start Data shown

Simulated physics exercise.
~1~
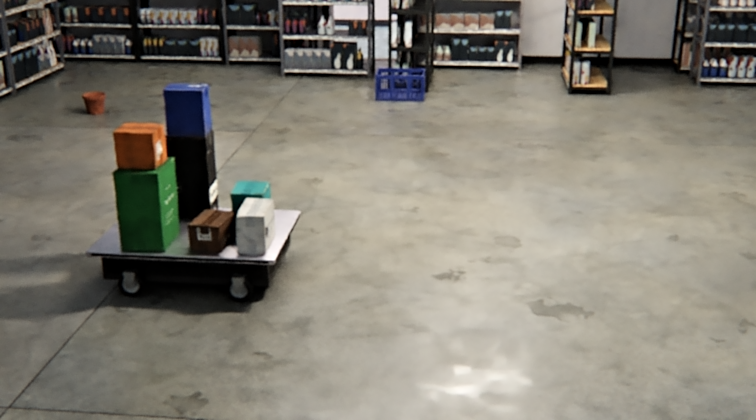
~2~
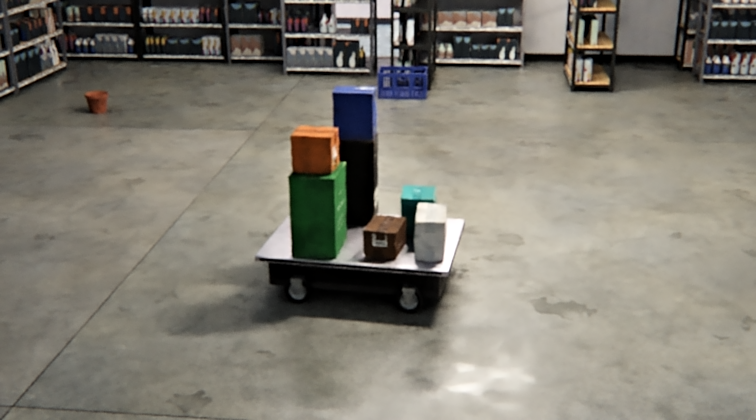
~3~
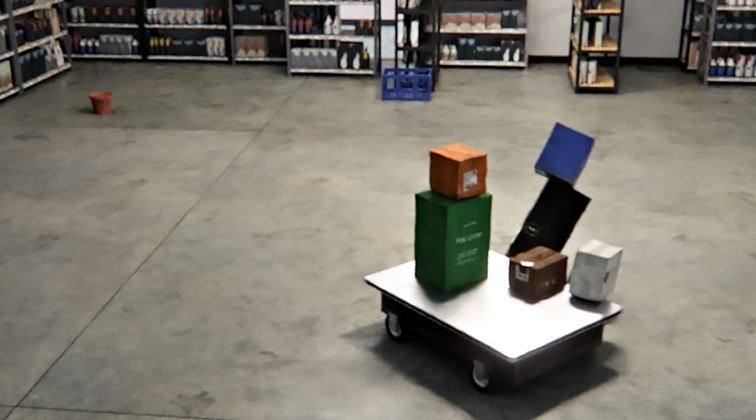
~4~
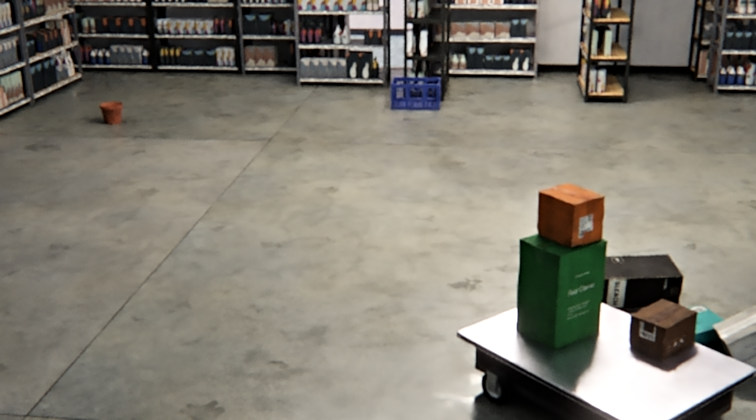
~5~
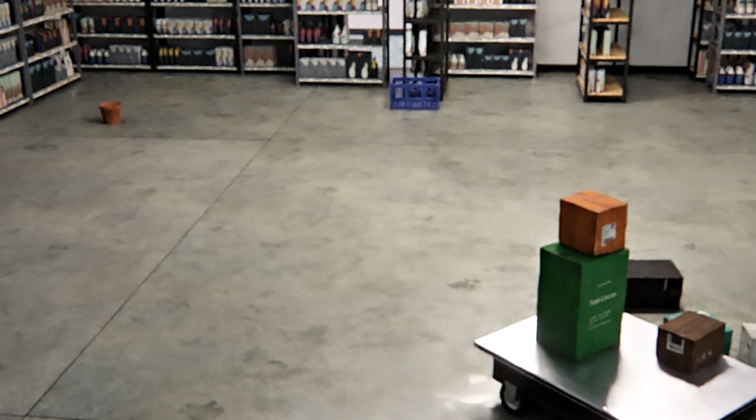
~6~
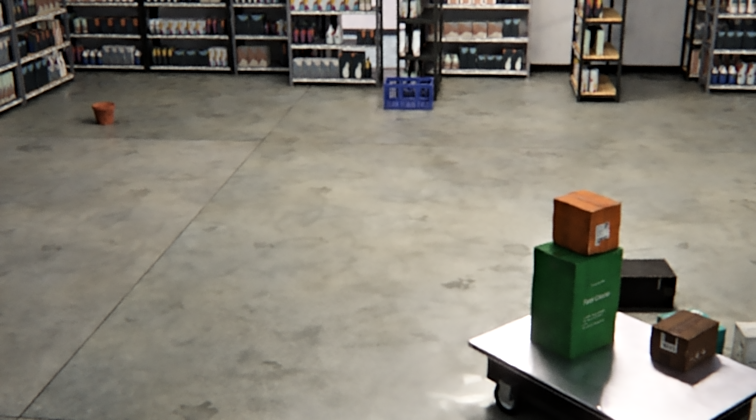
In the video, a flat cart loaded with boxes and parcels rolls rightward and turns toward the viewer as the tall black and blue stack topples off, followed by the white parcel. It stops with the green box upright, the orange parcel on top, and the brown parcel beside them.
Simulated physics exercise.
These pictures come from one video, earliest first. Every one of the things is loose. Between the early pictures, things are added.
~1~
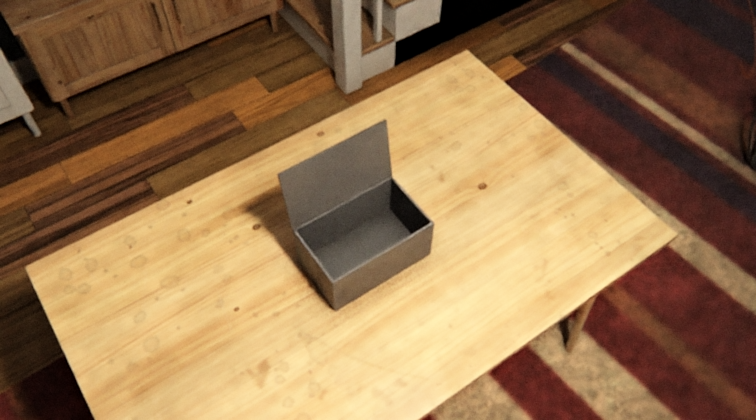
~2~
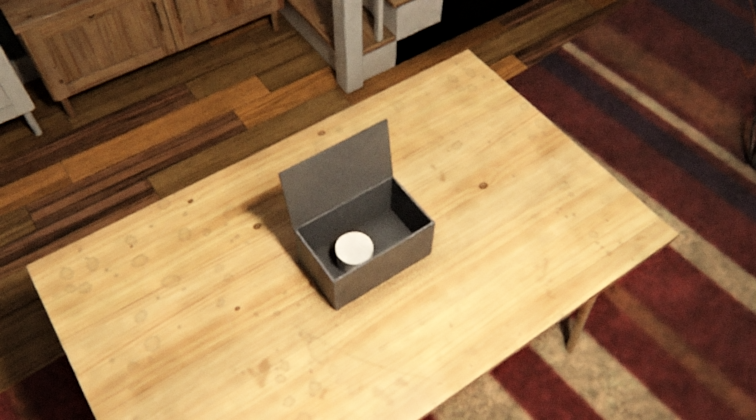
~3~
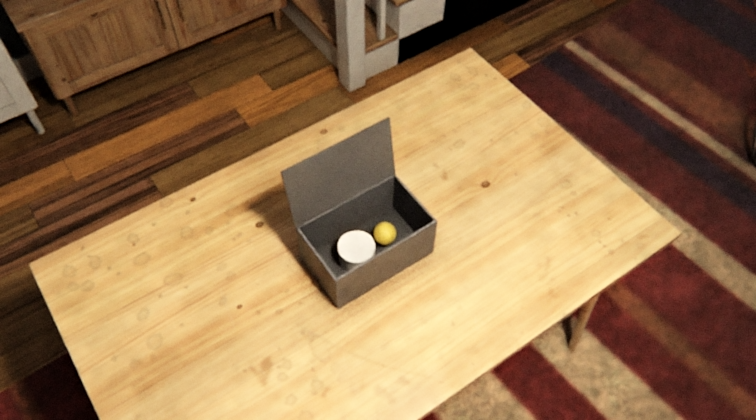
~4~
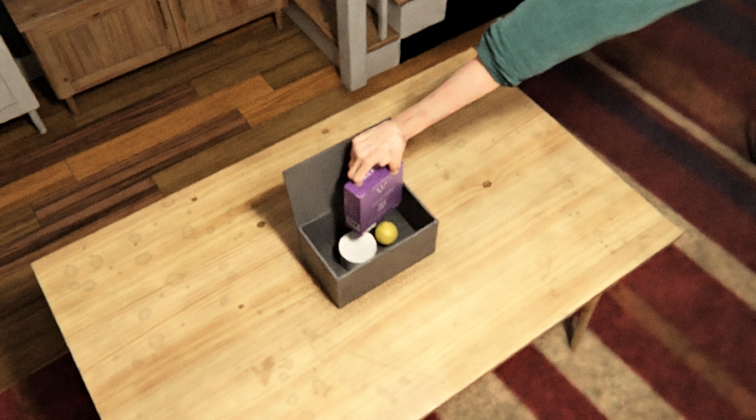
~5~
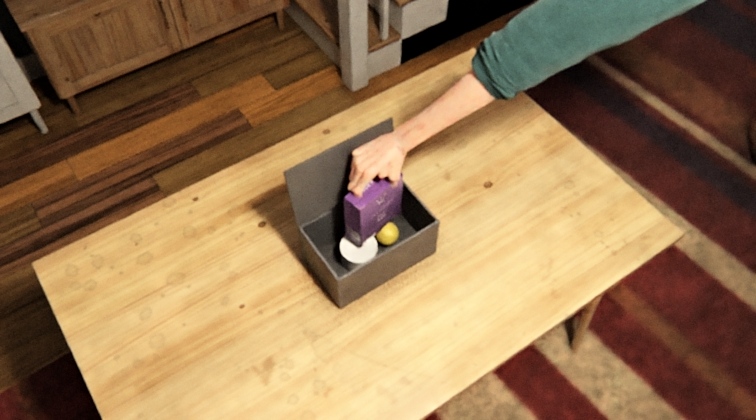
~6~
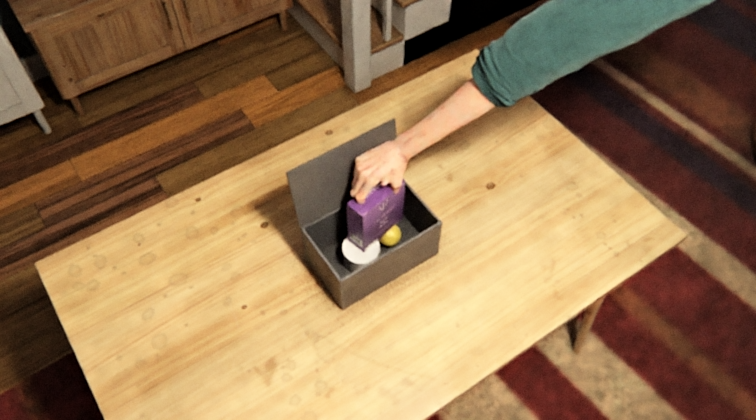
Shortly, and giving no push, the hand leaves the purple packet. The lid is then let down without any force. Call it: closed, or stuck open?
Stuck open.
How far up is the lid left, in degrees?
I'd put it at roughly 55°.
Then, 1.40 s later than the last frame, lid 87° above the rim; purple packet tilted by 16° near (385, 202).
Then, 2.30 s later than the last frame, lid 62° above the rim; purple packet tilted by 4° near (391, 208); yellow lemon moved a little.
When it is over, lid 56° above the rim; left askew, purple packet; the other 2 as before. End places, in pixels of the last picture, purple packet near (392, 208).
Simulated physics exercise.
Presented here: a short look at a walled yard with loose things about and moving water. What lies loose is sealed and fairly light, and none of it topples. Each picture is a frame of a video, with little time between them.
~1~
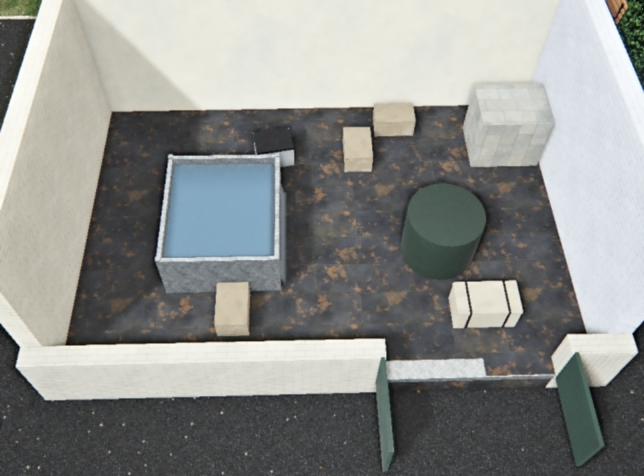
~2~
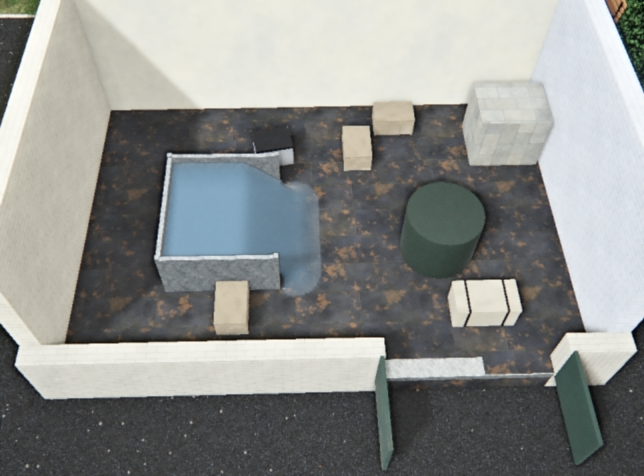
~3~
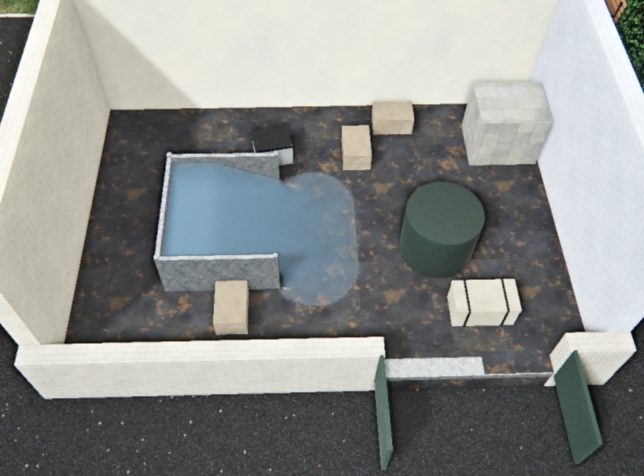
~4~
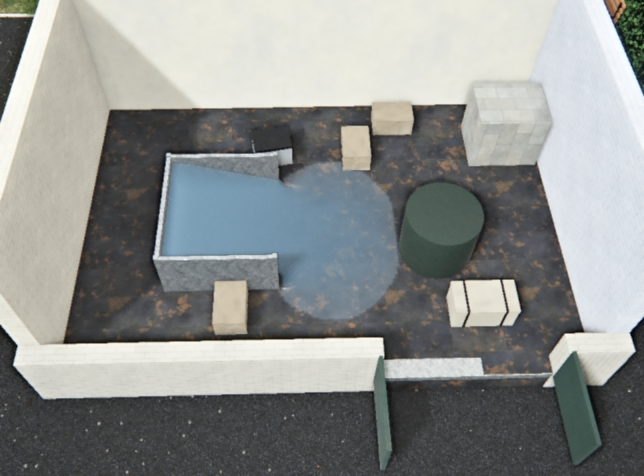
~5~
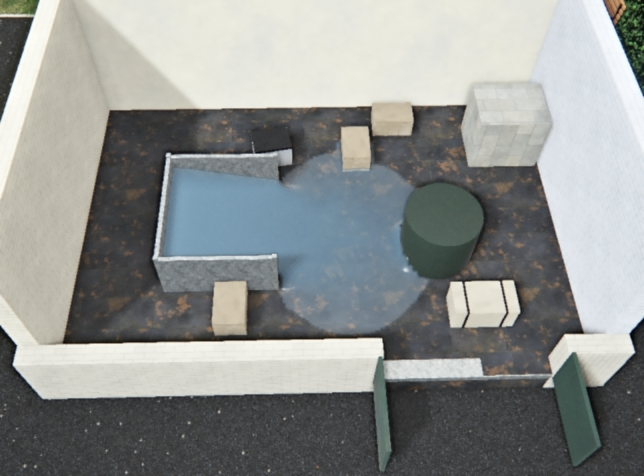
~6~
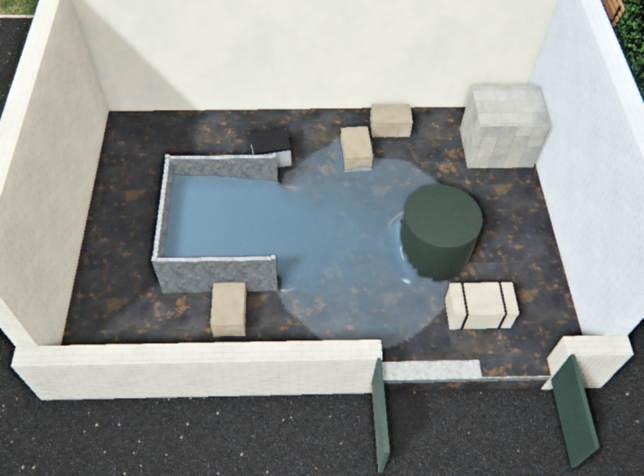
A walled yard held a stone tank of blue water; its right side opened and the water spread rightward across the dark ground, reaching the green drum and nearby boxes, which barely moved.
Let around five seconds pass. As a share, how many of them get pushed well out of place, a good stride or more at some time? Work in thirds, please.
I expect the share pushed well aside to be a third to two thirds.
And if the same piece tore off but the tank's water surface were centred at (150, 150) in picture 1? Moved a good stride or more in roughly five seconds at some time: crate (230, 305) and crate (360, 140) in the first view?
One by one, the first came up short and the second went the full distance.
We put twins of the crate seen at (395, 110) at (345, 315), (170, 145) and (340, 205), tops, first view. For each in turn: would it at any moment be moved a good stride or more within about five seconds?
Taking them one at a time: Gets driven off, then remains close, then gets driven off.
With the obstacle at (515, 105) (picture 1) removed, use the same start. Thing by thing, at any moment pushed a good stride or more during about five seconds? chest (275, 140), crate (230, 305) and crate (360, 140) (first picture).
Result, listed order: Hardly budged / hardly budged / knocked clear.
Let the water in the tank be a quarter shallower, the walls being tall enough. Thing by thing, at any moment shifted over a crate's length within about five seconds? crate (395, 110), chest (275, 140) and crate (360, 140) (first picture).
In sequence: Went the distance, fell short and went the distance.
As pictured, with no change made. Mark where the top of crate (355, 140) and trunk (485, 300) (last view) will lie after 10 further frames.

end Data shown

• [Written exercise] Exactly and exclusively, repeat the lines from the line that contains "Let the water" through the end of the records, both ends included.

• [Expected answer]
Let the water in the tank be a quarter shallower, the walls being tall enough. Thing by thing, at any moment shifted over a crate's length within about five seconds? crate (395, 110), chest (275, 140) and crate (360, 140) (first picture).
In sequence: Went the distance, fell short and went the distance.
As pictured, with no change made. Mark where the top of crate (355, 140) and trunk (485, 300) (last view) will lie after 10 further frames.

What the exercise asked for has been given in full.